#### Request:
Print each line exactly as it is given.
━━━━━━━━━━━━━━━━━━━━━━━━━━━━━━
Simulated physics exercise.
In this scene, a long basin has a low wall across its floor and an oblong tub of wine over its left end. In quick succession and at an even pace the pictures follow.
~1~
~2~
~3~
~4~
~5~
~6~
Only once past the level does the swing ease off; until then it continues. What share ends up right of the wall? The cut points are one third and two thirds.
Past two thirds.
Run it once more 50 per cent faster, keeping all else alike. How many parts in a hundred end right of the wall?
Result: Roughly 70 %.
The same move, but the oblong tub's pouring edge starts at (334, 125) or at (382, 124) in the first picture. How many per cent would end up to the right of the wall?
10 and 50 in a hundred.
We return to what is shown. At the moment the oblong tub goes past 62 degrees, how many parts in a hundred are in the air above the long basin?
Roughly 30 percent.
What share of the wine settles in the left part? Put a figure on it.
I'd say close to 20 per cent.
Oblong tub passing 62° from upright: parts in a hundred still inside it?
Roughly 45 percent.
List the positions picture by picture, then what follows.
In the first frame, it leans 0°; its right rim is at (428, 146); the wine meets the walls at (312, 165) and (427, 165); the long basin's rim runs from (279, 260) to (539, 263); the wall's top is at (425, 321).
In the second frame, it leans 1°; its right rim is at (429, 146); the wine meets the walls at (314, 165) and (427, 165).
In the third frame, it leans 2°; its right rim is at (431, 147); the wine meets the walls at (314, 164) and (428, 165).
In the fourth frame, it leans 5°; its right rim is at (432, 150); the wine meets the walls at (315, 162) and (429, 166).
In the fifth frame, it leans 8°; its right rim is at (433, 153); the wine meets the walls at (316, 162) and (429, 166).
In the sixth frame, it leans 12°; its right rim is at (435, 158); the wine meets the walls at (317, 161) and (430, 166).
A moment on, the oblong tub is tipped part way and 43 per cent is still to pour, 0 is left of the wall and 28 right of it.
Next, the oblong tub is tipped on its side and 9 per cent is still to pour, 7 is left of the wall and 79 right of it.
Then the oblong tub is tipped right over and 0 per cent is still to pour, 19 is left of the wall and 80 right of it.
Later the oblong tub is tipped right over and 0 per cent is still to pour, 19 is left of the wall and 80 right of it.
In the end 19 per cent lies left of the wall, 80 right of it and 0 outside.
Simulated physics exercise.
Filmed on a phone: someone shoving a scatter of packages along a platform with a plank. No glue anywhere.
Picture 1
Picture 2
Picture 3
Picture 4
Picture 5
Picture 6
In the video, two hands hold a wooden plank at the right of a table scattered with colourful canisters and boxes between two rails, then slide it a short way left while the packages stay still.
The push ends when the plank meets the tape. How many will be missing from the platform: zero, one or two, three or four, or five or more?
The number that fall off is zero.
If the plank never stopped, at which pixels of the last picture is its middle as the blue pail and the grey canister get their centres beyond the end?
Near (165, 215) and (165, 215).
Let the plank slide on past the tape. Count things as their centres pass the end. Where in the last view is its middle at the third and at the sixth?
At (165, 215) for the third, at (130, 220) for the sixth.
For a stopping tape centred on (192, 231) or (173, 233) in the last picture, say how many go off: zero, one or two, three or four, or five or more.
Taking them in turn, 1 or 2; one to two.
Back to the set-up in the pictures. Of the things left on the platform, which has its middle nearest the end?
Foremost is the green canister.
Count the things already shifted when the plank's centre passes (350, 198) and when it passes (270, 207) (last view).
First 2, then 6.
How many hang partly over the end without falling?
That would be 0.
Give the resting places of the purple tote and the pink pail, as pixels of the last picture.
━━━━━━━━━━━━━━━━━━━━━━━━━━━━━━
#### Completed exercise:
Simulated physics exercise.
In this scene, a long basin has a low wall across its floor and an oblong tub of wine over its left end. In quick succession and at an even pace the pictures follow.
~1~
~2~
~3~
~4~
~5~
~6~
Only once past the level does the swing ease off; until then it continues. What share ends up right of the wall? The cut points are one third and two thirds.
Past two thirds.
Run it once more 50 per cent faster, keeping all else alike. How many parts in a hundred end right of the wall?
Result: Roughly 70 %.
The same move, but the oblong tub's pouring edge starts at (334, 125) or at (382, 124) in the first picture. How many per cent would end up to the right of the wall?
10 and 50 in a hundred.
We return to what is shown. At the moment the oblong tub goes past 62 degrees, how many parts in a hundred are in the air above the long basin?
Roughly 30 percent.
What share of the wine settles in the left part? Put a figure on it.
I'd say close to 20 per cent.
Oblong tub passing 62° from upright: parts in a hundred still inside it?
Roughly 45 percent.
List the positions picture by picture, then what follows.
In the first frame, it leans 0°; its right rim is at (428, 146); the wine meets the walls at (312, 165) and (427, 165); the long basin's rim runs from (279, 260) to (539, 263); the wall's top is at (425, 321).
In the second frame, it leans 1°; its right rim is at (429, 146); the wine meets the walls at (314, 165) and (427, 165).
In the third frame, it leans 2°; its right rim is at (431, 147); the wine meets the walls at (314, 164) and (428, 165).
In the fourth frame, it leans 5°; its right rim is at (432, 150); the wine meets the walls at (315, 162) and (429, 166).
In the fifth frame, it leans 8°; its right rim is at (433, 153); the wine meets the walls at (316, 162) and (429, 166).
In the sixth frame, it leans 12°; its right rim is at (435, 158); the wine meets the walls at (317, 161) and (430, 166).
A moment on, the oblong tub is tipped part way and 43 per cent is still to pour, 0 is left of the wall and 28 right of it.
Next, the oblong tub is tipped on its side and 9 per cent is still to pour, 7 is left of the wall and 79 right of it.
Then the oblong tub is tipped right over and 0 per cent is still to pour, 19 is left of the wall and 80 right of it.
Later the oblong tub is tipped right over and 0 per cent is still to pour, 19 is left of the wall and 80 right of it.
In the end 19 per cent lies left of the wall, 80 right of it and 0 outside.
Simulated physics exercise.
Filmed on a phone: someone shoving a scatter of packages along a platform with a plank. No glue anywhere.
Picture 1
Picture 2
Picture 3
Picture 4
Picture 5
Picture 6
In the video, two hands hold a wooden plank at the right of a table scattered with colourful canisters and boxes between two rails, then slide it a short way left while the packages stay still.
The push ends when the plank meets the tape. How many will be missing from the platform: zero, one or two, three or four, or five or more?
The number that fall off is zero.
If the plank never stopped, at which pixels of the last picture is its middle as the blue pail and the grey canister get their centres beyond the end?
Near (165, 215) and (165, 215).
Let the plank slide on past the tape. Count things as their centres pass the end. Where in the last view is its middle at the third and at the sixth?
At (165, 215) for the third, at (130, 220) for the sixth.
For a stopping tape centred on (192, 231) or (173, 233) in the last picture, say how many go off: zero, one or two, three or four, or five or more.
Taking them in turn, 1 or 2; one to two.
Back to the set-up in the pictures. Of the things left on the platform, which has its middle nearest the end?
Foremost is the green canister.
Count the things already shifted when the plank's centre passes (350, 198) and when it passes (270, 207) (last view).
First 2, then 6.
How many hang partly over the end without falling?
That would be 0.
Give the resting places of the purple tote and the pink pail, as pixels of the last picture.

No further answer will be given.